#### Task description:
Copy every line of the listing exactly.

#### Provided material:
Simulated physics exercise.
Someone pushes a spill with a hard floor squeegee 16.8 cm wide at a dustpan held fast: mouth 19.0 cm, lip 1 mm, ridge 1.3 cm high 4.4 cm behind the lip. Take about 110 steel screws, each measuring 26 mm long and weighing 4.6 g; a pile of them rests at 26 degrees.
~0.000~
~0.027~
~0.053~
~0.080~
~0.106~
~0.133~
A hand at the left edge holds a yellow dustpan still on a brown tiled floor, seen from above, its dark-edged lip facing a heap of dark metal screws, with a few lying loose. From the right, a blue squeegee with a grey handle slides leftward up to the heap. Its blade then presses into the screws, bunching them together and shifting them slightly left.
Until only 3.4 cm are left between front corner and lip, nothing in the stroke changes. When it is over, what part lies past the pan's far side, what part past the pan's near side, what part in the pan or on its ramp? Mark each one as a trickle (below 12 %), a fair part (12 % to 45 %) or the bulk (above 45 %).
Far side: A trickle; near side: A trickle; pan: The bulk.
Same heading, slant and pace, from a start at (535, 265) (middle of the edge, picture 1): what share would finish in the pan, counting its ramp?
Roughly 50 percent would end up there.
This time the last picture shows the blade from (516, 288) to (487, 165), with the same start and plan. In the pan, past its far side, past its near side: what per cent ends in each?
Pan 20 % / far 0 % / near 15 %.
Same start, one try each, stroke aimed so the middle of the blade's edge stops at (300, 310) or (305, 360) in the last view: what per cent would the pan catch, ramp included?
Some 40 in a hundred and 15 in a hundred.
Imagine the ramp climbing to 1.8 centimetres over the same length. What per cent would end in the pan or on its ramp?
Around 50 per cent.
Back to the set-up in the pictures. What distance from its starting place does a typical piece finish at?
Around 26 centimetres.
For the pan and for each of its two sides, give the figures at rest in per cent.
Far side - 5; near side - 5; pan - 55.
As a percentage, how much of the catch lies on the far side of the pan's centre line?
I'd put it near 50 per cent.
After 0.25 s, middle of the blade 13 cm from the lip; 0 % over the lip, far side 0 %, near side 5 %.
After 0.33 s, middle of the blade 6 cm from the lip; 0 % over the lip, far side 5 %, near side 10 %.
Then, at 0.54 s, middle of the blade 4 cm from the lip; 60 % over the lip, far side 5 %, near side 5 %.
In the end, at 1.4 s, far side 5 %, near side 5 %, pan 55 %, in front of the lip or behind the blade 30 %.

#### Expected answer:
Simulated physics exercise.
Someone pushes a spill with a hard floor squeegee 16.8 cm wide at a dustpan held fast: mouth 19.0 cm, lip 1 mm, ridge 1.3 cm high 4.4 cm behind the lip. Take about 110 steel screws, each measuring 26 mm long and weighing 4.6 g; a pile of them rests at 26 degrees.
~0.000~
~0.027~
~0.053~
~0.080~
~0.106~
~0.133~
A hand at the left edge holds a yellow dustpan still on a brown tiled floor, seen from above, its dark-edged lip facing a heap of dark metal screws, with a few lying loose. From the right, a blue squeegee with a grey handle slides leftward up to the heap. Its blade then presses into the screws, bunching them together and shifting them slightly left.
Until only 3.4 cm are left between front corner and lip, nothing in the stroke changes. When it is over, what part lies past the pan's far side, what part past the pan's near side, what part in the pan or on its ramp? Mark each one as a trickle (below 12 %), a fair part (12 % to 45 %) or the bulk (above 45 %).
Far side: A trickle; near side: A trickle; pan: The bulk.
Same heading, slant and pace, from a start at (535, 265) (middle of the edge, picture 1): what share would finish in the pan, counting its ramp?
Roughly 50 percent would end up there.
This time the last picture shows the blade from (516, 288) to (487, 165), with the same start and plan. In the pan, past its far side, past its near side: what per cent ends in each?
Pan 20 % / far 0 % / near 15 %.
Same start, one try each, stroke aimed so the middle of the blade's edge stops at (300, 310) or (305, 360) in the last view: what per cent would the pan catch, ramp included?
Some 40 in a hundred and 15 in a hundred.
Imagine the ramp climbing to 1.8 centimetres over the same length. What per cent would end in the pan or on its ramp?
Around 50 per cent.
Back to the set-up in the pictures. What distance from its starting place does a typical piece finish at?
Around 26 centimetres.
For the pan and for each of its two sides, give the figures at rest in per cent.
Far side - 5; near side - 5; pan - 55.
As a percentage, how much of the catch lies on the far side of the pan's centre line?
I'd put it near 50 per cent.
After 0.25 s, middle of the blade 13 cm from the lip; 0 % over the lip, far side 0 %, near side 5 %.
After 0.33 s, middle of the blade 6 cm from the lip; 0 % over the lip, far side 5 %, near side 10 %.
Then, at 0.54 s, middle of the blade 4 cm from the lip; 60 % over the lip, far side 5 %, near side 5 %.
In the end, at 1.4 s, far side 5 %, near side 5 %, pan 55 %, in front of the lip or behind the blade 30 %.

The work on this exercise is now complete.